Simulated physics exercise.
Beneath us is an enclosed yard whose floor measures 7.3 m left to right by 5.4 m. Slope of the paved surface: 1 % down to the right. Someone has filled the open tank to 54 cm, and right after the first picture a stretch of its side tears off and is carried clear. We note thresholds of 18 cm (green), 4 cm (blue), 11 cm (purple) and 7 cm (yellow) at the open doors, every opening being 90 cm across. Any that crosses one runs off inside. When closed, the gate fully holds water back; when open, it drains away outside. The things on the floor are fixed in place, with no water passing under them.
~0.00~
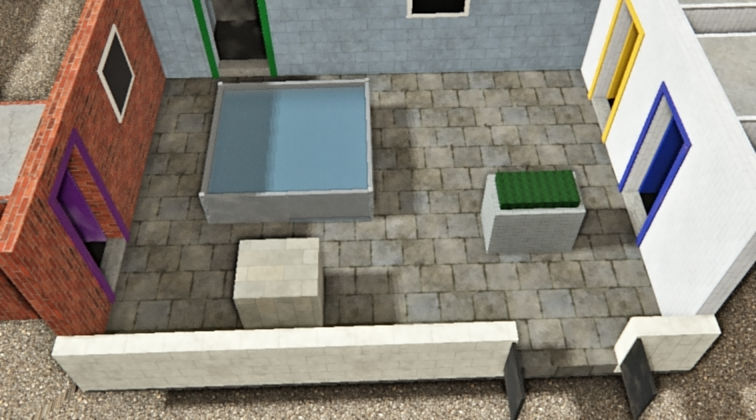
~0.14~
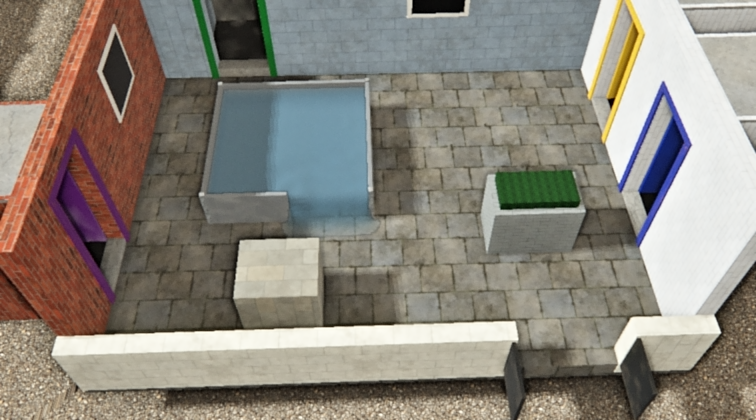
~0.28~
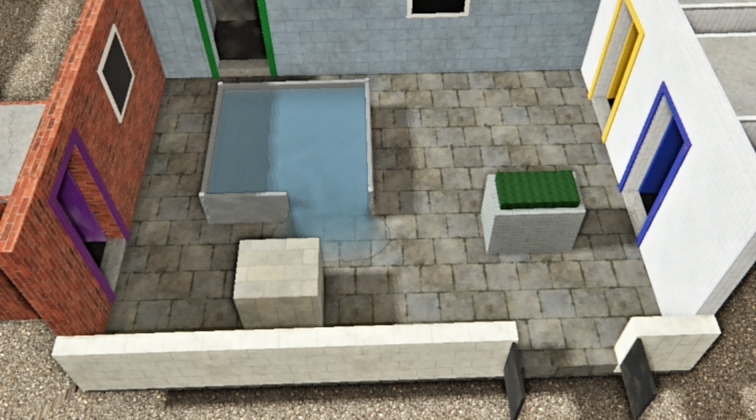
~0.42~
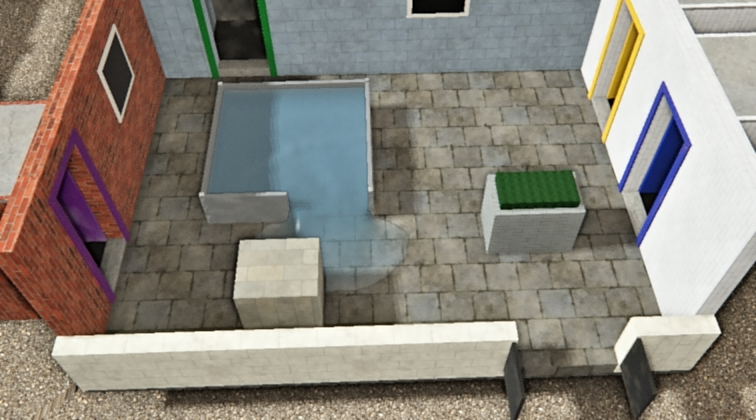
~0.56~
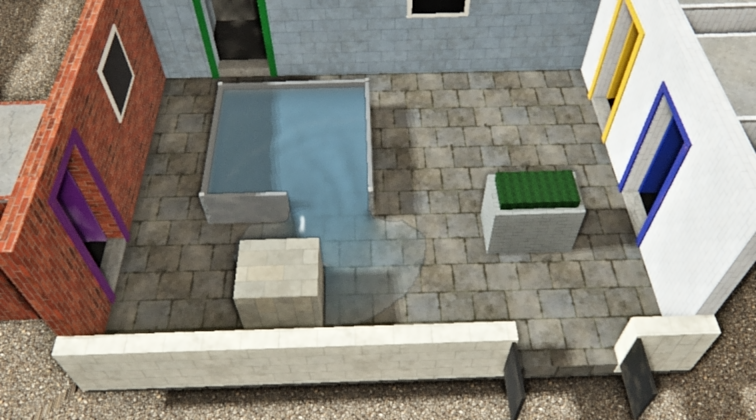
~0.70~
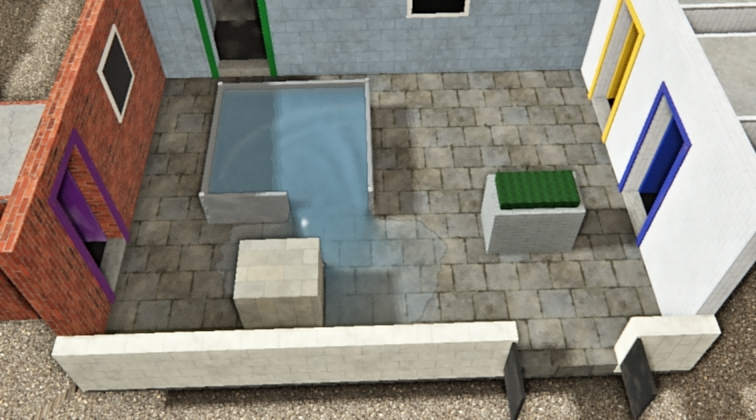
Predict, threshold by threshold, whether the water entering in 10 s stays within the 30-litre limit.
In order: Green door: Lags behind the figure; blue door: Outstrips the figure; purple door: Lags behind the figure; yellow door: Lags behind the figure.
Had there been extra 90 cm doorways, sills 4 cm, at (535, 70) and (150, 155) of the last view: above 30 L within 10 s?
The first door gets there and the second falls short.
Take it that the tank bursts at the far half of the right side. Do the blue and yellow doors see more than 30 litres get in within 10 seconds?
Outcome at blue: Exceeded; outcome at yellow: Exceeded.
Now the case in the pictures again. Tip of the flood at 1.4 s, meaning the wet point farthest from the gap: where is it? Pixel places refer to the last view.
That's around (495, 350) in the last picture.
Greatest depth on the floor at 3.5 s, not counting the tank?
Around 26 centimetres deep.
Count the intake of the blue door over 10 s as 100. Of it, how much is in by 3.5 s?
Roughly 0%.
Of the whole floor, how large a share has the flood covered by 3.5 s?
Around 50 per cent.
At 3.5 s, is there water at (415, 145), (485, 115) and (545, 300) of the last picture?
Untouched, untouched, submerged.
After 1.4 s water covers 20 % of the floor and is deepest (38 cm) near (315, 272); green door not reached, blue door not reached, purple door not reached, yellow door not reached.
After 2.2 s water covers 35 % of the floor and is deepest (38 cm) near (315, 272); green door not reached, blue door not reached, purple door 11 cm at the sill, 0 L in, yellow door not reached.
After 3.5 s water covers 50 % of the floor and is deepest (26 cm) near (315, 272); green door not reached, blue door 9 cm at the sill, 0 L in, purple door 14 cm at the sill, 5 L in, yellow door not reached.
After 6.0 s water covers 75 % of the floor and is deepest (18 cm) near (650, 308); green door 5 cm at the sill, 0 L in, blue door 9 cm at the sill, 44 L in, purple door 8 cm at the sill, 10 L in, yellow door 4 cm at the sill, 0 L in.
After 10.0 s water covers 90 % of the floor and is deepest (12 cm) near (648, 345); green door 8 cm at the sill, 0 L in, blue door 7 cm at the sill, 88 L in, purple door 5 cm at the sill, 11 L in, yellow door 6 cm at the sill, 2 L in.
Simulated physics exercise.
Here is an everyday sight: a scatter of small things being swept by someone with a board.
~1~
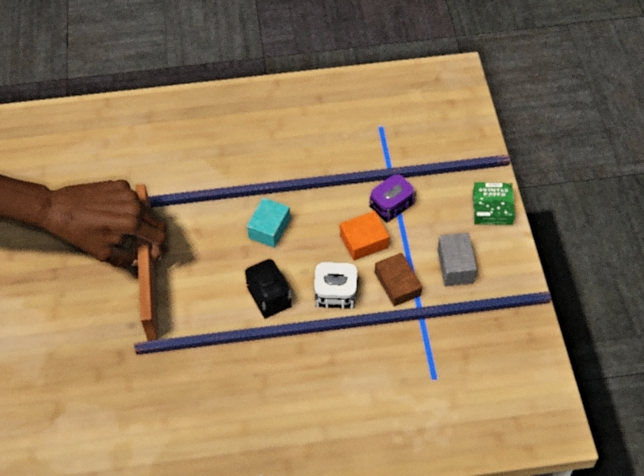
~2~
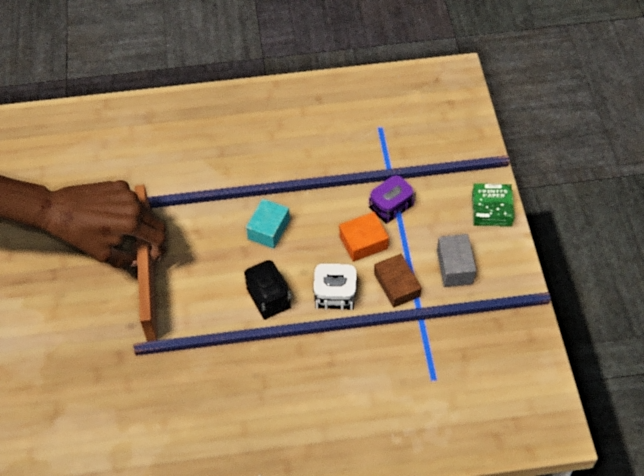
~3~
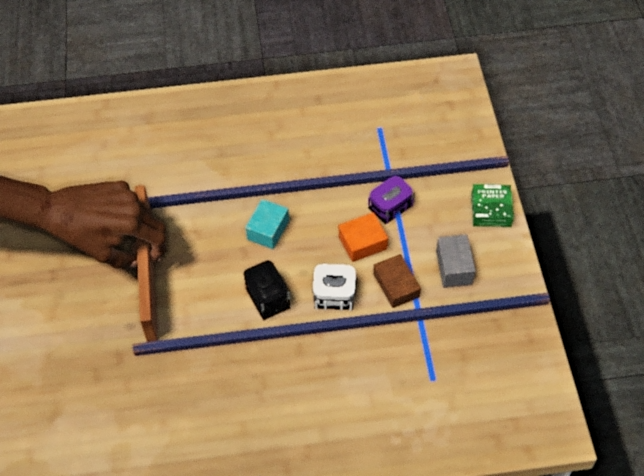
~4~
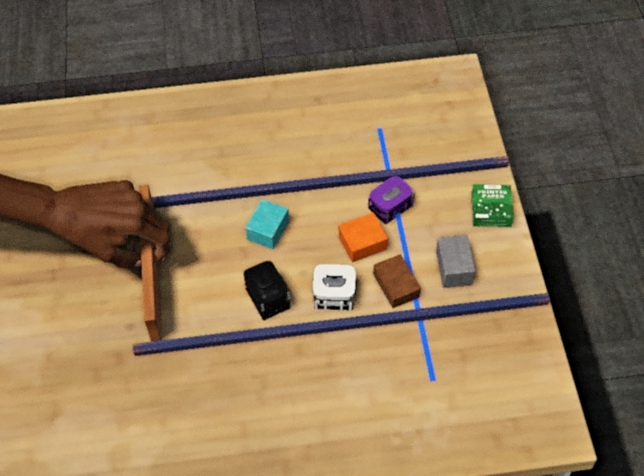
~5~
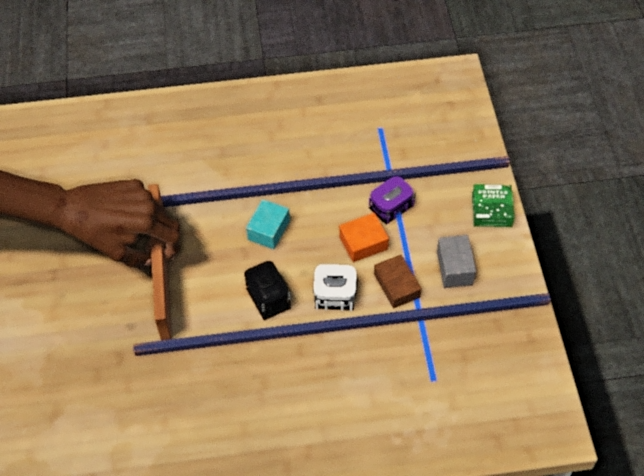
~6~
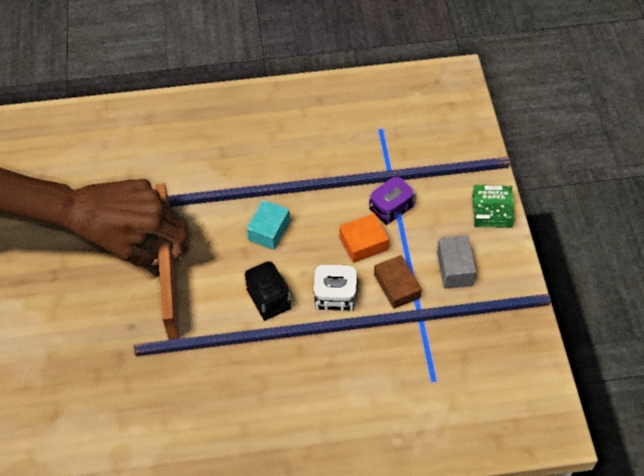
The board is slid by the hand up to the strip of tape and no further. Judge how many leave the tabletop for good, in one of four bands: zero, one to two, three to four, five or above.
The pieces that drop number zero in all.
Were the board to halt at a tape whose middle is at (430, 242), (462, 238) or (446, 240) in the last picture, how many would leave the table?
1, 3, 2.
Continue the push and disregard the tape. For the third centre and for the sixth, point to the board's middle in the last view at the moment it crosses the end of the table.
The first puts it near (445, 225), the next near (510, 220).
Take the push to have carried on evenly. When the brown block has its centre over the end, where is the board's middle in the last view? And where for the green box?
For the brown block, about (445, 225); for the green box, about (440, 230).
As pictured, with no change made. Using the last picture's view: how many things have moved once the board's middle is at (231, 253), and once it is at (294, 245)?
Well, it's 0 at the first one and 3 at the second.
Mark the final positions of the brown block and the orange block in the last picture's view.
Brown block at (498, 270), orange block at (424, 235).
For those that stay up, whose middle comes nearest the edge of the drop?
Result: Grey block.
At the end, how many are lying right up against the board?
Well, it touches 3.
A little later, none off yet; green box at rest near (493, 206); grey block at rest near (456, 262); purple case at rest near (392, 201).
Next, none off yet; green box at rest near (493, 206); grey block shifted about its own width near (495, 257); purple case shifted about its own width near (420, 199).
When it is over, the number that fall off is zero.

====================

Reproduce the lines of the entries above exactly, but only from the line containing "As pictured, with" through the final line.

As pictured, with no change made. Using the last picture's view: how many things have moved once the board's middle is at (231, 253), and once it is at (294, 245)?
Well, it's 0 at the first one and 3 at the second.
Mark the final positions of the brown block and the orange block in the last picture's view.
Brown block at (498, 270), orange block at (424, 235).
For those that stay up, whose middle comes nearest the edge of the drop?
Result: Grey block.
At the end, how many are lying right up against the board?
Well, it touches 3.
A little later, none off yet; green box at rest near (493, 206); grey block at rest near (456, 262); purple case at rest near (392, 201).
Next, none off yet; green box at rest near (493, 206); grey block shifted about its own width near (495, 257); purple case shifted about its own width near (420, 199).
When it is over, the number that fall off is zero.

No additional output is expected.